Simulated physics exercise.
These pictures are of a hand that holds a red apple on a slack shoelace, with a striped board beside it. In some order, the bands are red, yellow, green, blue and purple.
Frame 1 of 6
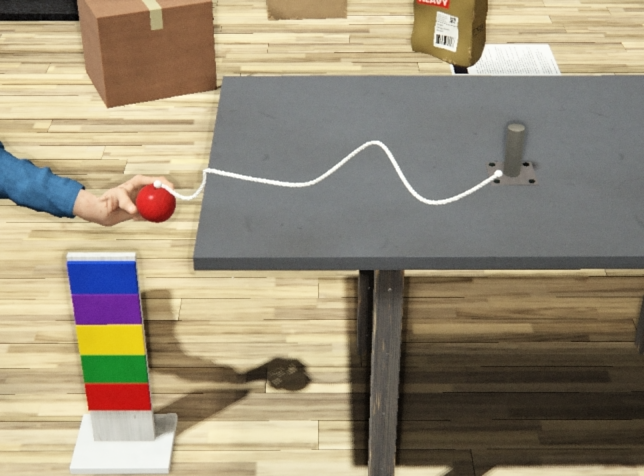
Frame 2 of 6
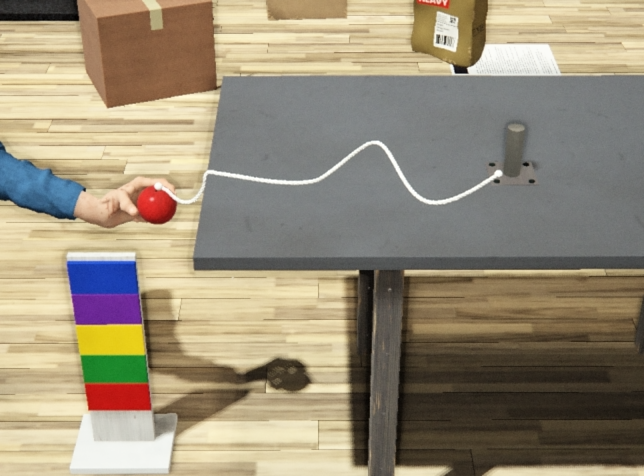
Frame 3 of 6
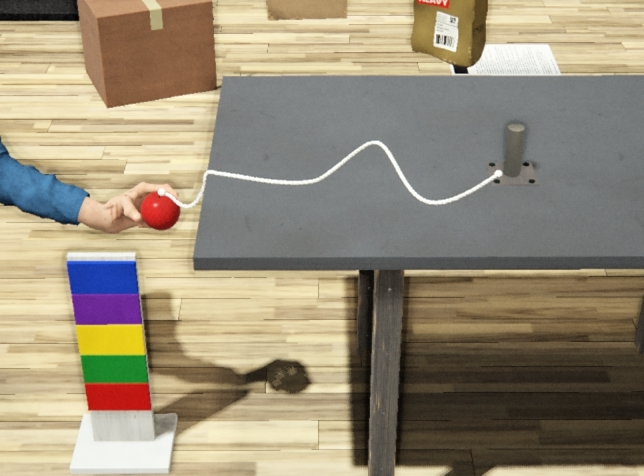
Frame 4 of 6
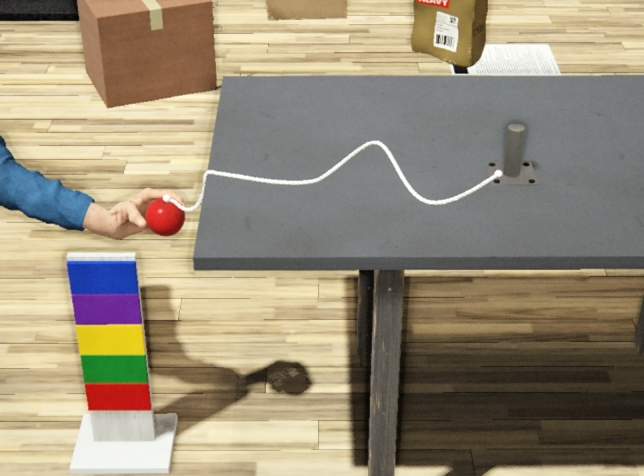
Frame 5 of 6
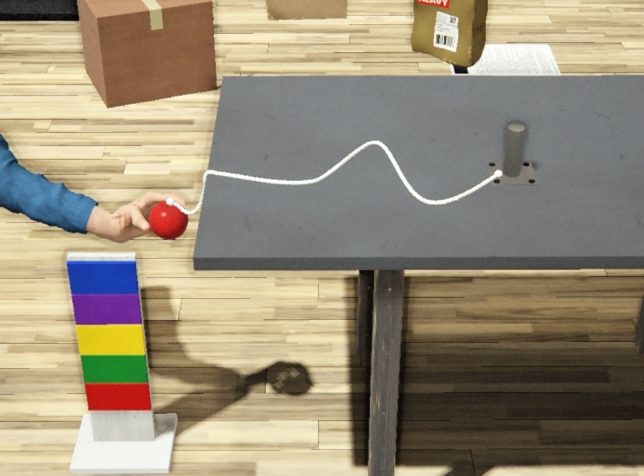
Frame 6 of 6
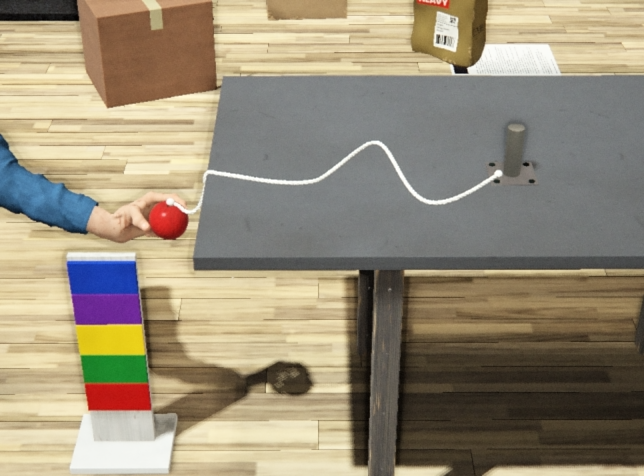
A hand held a red apple tied to a slack white shoelace beside a gray table, above a striped board, then moved it slightly down and to the right before keeping it still.
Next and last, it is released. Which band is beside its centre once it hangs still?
The green band.
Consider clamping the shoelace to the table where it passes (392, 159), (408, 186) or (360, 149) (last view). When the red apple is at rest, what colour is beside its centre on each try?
Results, in sequence: Purple / yellow / blue.
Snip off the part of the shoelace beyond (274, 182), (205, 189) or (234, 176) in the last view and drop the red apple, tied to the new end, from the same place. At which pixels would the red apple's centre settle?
One spot per try: (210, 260), (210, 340), and (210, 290).
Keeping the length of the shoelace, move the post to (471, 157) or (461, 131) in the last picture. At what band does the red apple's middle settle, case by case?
The first case gives red, the second gives red.
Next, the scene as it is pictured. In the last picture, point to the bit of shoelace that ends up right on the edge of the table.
The spot located at (340, 165) in the last picture.
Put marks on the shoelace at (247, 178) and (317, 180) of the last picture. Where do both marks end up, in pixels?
Final spots: (212, 271), then (208, 213).
A little later, apple near (208, 344); level with yellow.
Next, apple near (230, 383); level with green.
When it is over, apple near (221, 380); level with green. The shoelace holds its middle at green.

==========

_What to do_
Copy each line exactly, and leave the pictures out of your copy.

_The output_
Simulated physics exercise.
These pictures are of a hand that holds a red apple on a slack shoelace, with a striped board beside it. In some order, the bands are red, yellow, green, blue and purple.
Frame 1 of 6
Frame 2 of 6
Frame 3 of 6
Frame 4 of 6
Frame 5 of 6
Frame 6 of 6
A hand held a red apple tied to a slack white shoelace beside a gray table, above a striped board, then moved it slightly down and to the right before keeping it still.
Next and last, it is released. Which band is beside its centre once it hangs still?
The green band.
Consider clamping the shoelace to the table where it passes (392, 159), (408, 186) or (360, 149) (last view). When the red apple is at rest, what colour is beside its centre on each try?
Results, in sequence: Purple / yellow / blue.
Snip off the part of the shoelace beyond (274, 182), (205, 189) or (234, 176) in the last view and drop the red apple, tied to the new end, from the same place. At which pixels would the red apple's centre settle?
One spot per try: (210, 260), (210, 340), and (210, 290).
Keeping the length of the shoelace, move the post to (471, 157) or (461, 131) in the last picture. At what band does the red apple's middle settle, case by case?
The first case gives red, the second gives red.
Next, the scene as it is pictured. In the last picture, point to the bit of shoelace that ends up right on the edge of the table.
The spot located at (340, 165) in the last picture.
Put marks on the shoelace at (247, 178) and (317, 180) of the last picture. Where do both marks end up, in pixels?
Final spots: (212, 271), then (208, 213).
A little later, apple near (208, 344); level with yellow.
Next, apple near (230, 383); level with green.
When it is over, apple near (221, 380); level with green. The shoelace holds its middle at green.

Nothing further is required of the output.